Copy every record word for word.
── RECORDS FOR THIS TASK
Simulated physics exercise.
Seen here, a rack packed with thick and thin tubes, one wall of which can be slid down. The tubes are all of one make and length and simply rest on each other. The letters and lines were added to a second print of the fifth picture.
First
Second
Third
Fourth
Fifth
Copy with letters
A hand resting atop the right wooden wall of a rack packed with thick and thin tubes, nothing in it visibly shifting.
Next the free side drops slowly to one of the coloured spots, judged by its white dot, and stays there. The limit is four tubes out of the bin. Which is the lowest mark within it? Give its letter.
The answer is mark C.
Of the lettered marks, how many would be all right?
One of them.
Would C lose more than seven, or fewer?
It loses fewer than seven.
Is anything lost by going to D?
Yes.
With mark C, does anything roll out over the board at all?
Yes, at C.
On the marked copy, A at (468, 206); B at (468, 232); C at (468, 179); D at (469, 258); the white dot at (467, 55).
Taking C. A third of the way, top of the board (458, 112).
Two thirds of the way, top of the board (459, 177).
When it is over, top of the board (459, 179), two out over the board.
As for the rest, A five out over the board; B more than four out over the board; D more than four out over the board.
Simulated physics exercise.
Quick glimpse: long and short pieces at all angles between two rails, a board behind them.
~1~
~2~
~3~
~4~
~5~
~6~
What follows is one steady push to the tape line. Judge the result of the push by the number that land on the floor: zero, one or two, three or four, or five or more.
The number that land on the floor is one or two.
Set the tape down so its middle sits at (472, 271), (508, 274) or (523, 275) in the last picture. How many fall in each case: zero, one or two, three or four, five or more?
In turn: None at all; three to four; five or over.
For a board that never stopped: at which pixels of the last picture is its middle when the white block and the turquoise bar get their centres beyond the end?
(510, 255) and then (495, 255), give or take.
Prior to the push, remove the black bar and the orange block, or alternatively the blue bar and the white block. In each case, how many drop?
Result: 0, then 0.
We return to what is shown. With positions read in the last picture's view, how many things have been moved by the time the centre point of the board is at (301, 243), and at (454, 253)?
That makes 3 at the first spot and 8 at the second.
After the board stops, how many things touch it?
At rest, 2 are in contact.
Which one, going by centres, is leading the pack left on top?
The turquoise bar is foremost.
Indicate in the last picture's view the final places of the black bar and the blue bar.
────
RESPONSE TO THIS TASK >>
Simulated physics exercise.
Seen here, a rack packed with thick and thin tubes, one wall of which can be slid down. The tubes are all of one make and length and simply rest on each other. The letters and lines were added to a second print of the fifth picture.
First
Second
Third
Fourth
Fifth
Copy with letters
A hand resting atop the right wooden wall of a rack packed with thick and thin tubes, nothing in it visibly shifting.
Next the free side drops slowly to one of the coloured spots, judged by its white dot, and stays there. The limit is four tubes out of the bin. Which is the lowest mark within it? Give its letter.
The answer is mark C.
Of the lettered marks, how many would be all right?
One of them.
Would C lose more than seven, or fewer?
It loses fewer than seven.
Is anything lost by going to D?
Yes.
With mark C, does anything roll out over the board at all?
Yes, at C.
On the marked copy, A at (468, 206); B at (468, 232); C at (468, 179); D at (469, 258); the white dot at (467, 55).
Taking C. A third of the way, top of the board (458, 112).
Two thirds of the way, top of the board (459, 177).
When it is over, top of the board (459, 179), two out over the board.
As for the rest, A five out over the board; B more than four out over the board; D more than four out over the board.
Simulated physics exercise.
Quick glimpse: long and short pieces at all angles between two rails, a board behind them.
~1~
~2~
~3~
~4~
~5~
~6~
What follows is one steady push to the tape line. Judge the result of the push by the number that land on the floor: zero, one or two, three or four, or five or more.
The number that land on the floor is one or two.
Set the tape down so its middle sits at (472, 271), (508, 274) or (523, 275) in the last picture. How many fall in each case: zero, one or two, three or four, five or more?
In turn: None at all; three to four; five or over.
For a board that never stopped: at which pixels of the last picture is its middle when the white block and the turquoise bar get their centres beyond the end?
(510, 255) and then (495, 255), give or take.
Prior to the push, remove the black bar and the orange block, or alternatively the blue bar and the white block. In each case, how many drop?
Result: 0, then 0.
We return to what is shown. With positions read in the last picture's view, how many things have been moved by the time the centre point of the board is at (301, 243), and at (454, 253)?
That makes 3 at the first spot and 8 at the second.
After the board stops, how many things touch it?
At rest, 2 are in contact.
Which one, going by centres, is leading the pack left on top?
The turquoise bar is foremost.
Indicate in the last picture's view the final places of the black bar and the blue bar.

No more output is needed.